[Dataset entries posing questions]

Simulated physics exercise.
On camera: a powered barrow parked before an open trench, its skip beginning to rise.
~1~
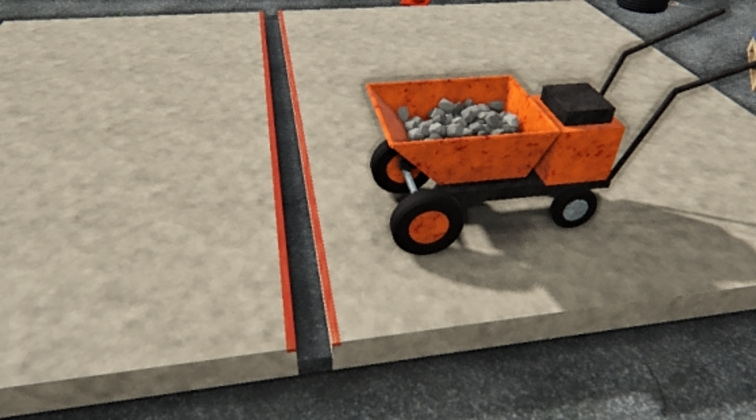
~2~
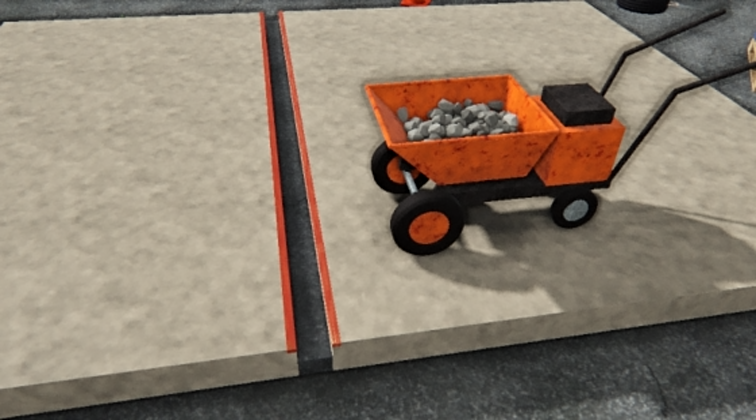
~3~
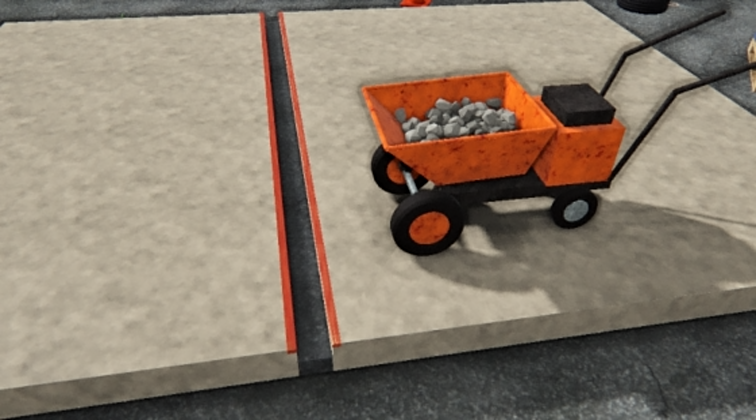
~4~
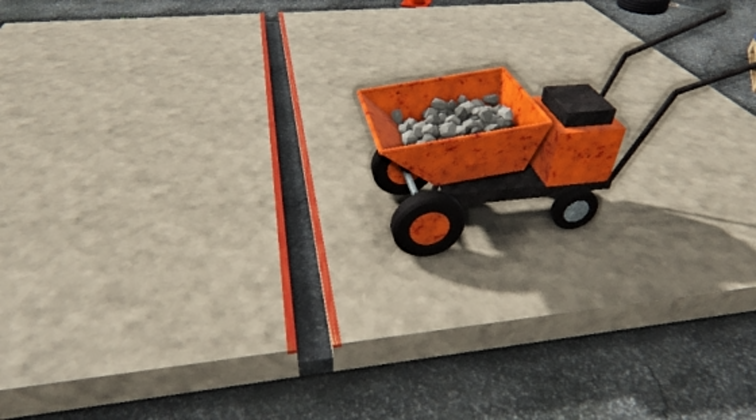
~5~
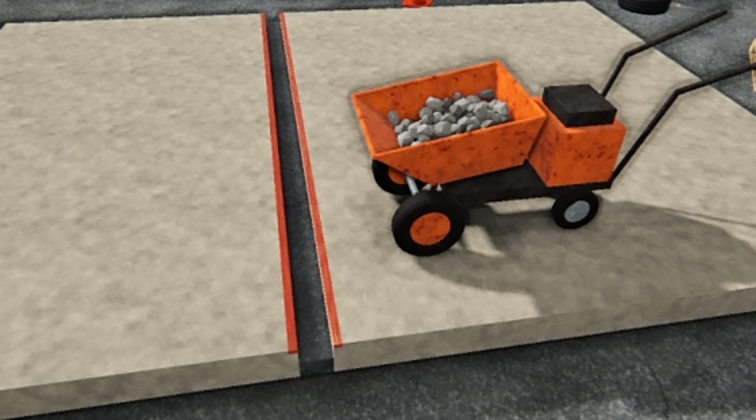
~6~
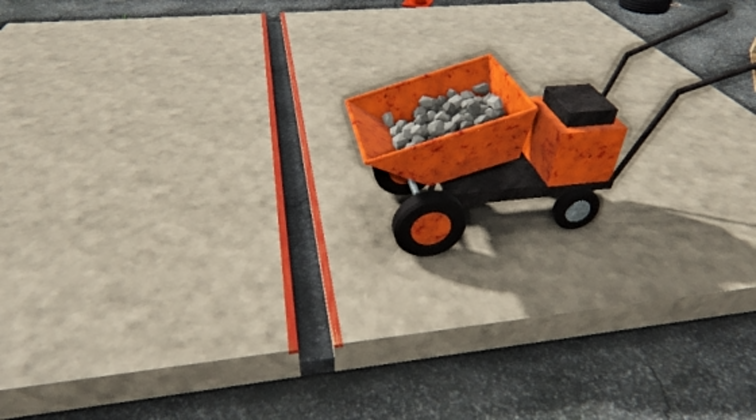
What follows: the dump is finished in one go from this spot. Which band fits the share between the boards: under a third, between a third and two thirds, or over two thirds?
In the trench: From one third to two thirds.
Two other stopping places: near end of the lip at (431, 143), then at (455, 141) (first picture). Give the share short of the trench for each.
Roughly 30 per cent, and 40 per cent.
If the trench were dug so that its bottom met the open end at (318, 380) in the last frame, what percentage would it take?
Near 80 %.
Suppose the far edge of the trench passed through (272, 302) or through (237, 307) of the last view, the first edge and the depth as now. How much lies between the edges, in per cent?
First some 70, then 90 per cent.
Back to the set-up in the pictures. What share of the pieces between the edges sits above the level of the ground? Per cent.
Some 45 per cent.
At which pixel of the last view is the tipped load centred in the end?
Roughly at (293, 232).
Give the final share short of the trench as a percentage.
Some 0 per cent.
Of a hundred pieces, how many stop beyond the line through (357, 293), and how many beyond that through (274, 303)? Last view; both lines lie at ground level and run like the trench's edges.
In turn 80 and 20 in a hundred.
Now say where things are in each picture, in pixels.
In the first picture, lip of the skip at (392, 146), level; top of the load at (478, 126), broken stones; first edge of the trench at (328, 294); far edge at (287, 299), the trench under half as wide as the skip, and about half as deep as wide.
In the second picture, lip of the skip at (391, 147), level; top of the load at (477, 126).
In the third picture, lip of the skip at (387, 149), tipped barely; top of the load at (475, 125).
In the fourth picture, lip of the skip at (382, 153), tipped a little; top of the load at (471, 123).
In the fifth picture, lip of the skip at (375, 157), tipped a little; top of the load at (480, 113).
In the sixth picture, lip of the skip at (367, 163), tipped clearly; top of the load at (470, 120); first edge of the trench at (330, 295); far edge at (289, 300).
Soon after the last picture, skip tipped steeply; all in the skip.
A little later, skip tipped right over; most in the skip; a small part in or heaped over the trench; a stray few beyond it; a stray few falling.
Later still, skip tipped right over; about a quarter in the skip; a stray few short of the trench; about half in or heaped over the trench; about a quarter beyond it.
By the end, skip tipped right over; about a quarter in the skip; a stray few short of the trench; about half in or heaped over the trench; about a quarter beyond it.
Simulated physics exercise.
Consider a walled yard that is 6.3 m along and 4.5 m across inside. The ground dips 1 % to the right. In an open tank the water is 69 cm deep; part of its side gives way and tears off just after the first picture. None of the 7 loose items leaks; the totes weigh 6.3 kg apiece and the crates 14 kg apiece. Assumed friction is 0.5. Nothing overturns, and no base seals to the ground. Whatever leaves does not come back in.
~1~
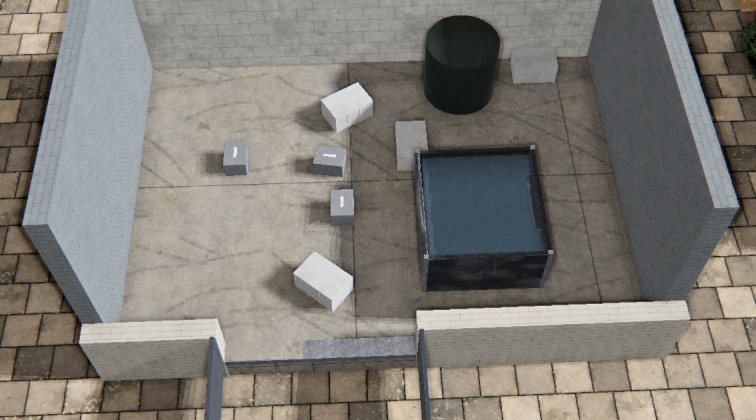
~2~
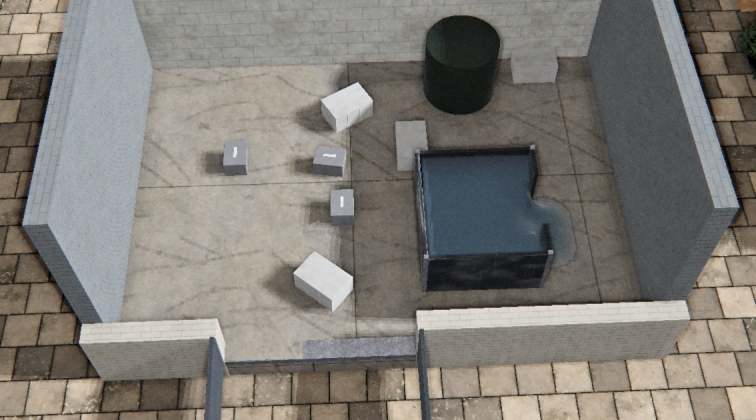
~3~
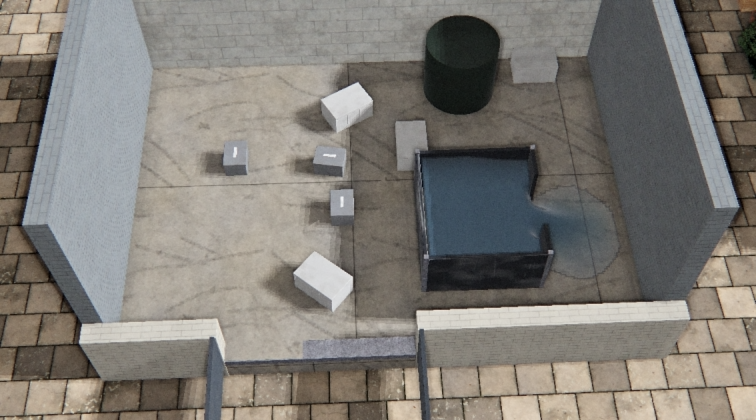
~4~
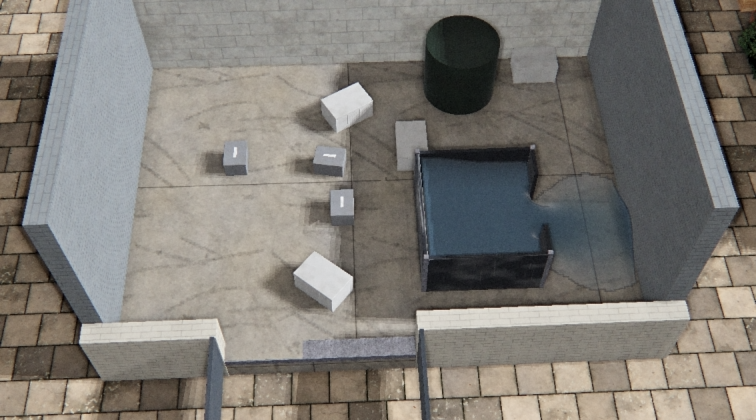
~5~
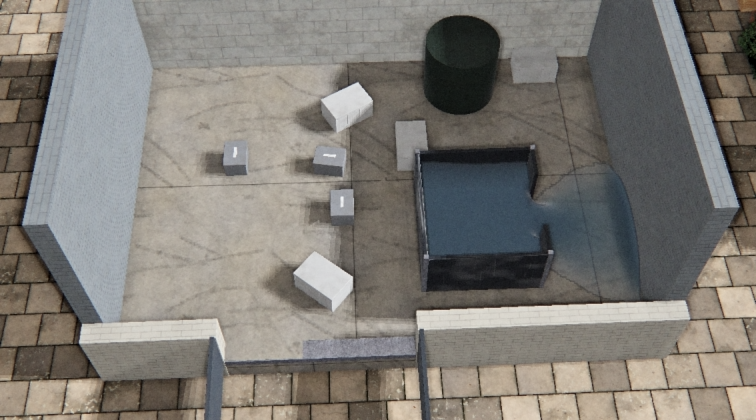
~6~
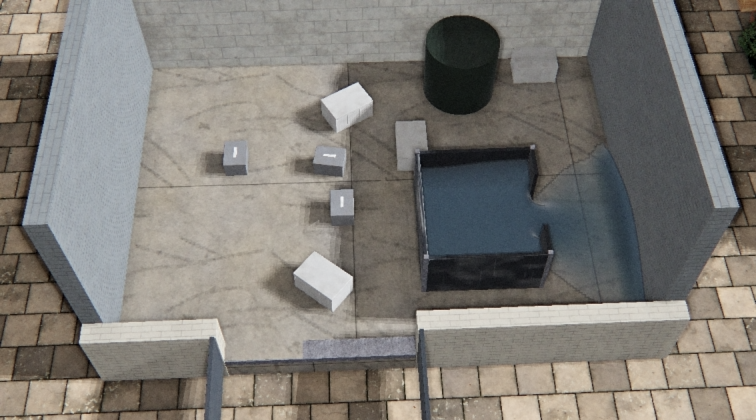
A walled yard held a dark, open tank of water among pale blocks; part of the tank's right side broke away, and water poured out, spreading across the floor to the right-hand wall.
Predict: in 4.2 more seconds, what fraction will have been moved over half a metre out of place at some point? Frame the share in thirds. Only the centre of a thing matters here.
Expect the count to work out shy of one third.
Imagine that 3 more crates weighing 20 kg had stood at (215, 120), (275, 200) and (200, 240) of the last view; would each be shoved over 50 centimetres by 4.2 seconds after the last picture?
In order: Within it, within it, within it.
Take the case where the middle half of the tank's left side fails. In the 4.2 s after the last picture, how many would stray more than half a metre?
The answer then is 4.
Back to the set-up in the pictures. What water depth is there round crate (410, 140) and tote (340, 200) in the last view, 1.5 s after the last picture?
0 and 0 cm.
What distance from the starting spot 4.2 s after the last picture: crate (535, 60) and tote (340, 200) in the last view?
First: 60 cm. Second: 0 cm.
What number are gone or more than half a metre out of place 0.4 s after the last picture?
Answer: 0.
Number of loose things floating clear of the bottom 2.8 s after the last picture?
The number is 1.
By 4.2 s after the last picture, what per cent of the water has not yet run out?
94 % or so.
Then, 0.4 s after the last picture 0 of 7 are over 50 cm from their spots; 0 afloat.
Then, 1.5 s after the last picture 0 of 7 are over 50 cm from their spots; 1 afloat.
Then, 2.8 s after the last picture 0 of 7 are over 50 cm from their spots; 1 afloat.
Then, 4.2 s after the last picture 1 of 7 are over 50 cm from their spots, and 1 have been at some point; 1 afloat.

→ **What you should do**:
Reproduce the records, all of them, word for word; omit the pictures.

→ **Answer to this exercise**:
Simulated physics exercise.
On camera: a powered barrow parked before an open trench, its skip beginning to rise.
~1~
~2~
~3~
~4~
~5~
~6~
What follows: the dump is finished in one go from this spot. Which band fits the share between the boards: under a third, between a third and two thirds, or over two thirds?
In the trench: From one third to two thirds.
Two other stopping places: near end of the lip at (431, 143), then at (455, 141) (first picture). Give the share short of the trench for each.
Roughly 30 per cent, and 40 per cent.
If the trench were dug so that its bottom met the open end at (318, 380) in the last frame, what percentage would it take?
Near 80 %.
Suppose the far edge of the trench passed through (272, 302) or through (237, 307) of the last view, the first edge and the depth as now. How much lies between the edges, in per cent?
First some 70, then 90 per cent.
Back to the set-up in the pictures. What share of the pieces between the edges sits above the level of the ground? Per cent.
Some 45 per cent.
At which pixel of the last view is the tipped load centred in the end?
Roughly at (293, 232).
Give the final share short of the trench as a percentage.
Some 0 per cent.
Of a hundred pieces, how many stop beyond the line through (357, 293), and how many beyond that through (274, 303)? Last view; both lines lie at ground level and run like the trench's edges.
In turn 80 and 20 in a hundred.
Now say where things are in each picture, in pixels.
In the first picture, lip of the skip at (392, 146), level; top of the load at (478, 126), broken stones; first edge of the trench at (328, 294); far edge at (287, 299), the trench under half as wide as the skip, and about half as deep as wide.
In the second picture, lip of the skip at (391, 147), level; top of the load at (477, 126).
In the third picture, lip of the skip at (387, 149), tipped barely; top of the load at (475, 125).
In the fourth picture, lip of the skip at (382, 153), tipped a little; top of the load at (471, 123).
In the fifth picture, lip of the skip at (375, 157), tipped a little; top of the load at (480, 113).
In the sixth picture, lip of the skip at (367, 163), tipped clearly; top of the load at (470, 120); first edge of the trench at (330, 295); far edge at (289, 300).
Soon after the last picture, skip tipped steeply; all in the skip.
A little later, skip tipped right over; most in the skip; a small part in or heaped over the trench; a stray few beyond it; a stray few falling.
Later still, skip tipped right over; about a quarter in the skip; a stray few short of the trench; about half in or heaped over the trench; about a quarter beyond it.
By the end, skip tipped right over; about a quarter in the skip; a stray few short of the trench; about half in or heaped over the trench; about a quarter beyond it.
Simulated physics exercise.
Consider a walled yard that is 6.3 m along and 4.5 m across inside. The ground dips 1 % to the right. In an open tank the water is 69 cm deep; part of its side gives way and tears off just after the first picture. None of the 7 loose items leaks; the totes weigh 6.3 kg apiece and the crates 14 kg apiece. Assumed friction is 0.5. Nothing overturns, and no base seals to the ground. Whatever leaves does not come back in.
~1~
~2~
~3~
~4~
~5~
~6~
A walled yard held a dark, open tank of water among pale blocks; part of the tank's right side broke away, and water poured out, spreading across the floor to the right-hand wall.
Predict: in 4.2 more seconds, what fraction will have been moved over half a metre out of place at some point? Frame the share in thirds. Only the centre of a thing matters here.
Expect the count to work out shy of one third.
Imagine that 3 more crates weighing 20 kg had stood at (215, 120), (275, 200) and (200, 240) of the last view; would each be shoved over 50 centimetres by 4.2 seconds after the last picture?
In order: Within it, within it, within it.
Take the case where the middle half of the tank's left side fails. In the 4.2 s after the last picture, how many would stray more than half a metre?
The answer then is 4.
Back to the set-up in the pictures. What water depth is there round crate (410, 140) and tote (340, 200) in the last view, 1.5 s after the last picture?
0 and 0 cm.
What distance from the starting spot 4.2 s after the last picture: crate (535, 60) and tote (340, 200) in the last view?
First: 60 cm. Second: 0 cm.
What number are gone or more than half a metre out of place 0.4 s after the last picture?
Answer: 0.
Number of loose things floating clear of the bottom 2.8 s after the last picture?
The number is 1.
By 4.2 s after the last picture, what per cent of the water has not yet run out?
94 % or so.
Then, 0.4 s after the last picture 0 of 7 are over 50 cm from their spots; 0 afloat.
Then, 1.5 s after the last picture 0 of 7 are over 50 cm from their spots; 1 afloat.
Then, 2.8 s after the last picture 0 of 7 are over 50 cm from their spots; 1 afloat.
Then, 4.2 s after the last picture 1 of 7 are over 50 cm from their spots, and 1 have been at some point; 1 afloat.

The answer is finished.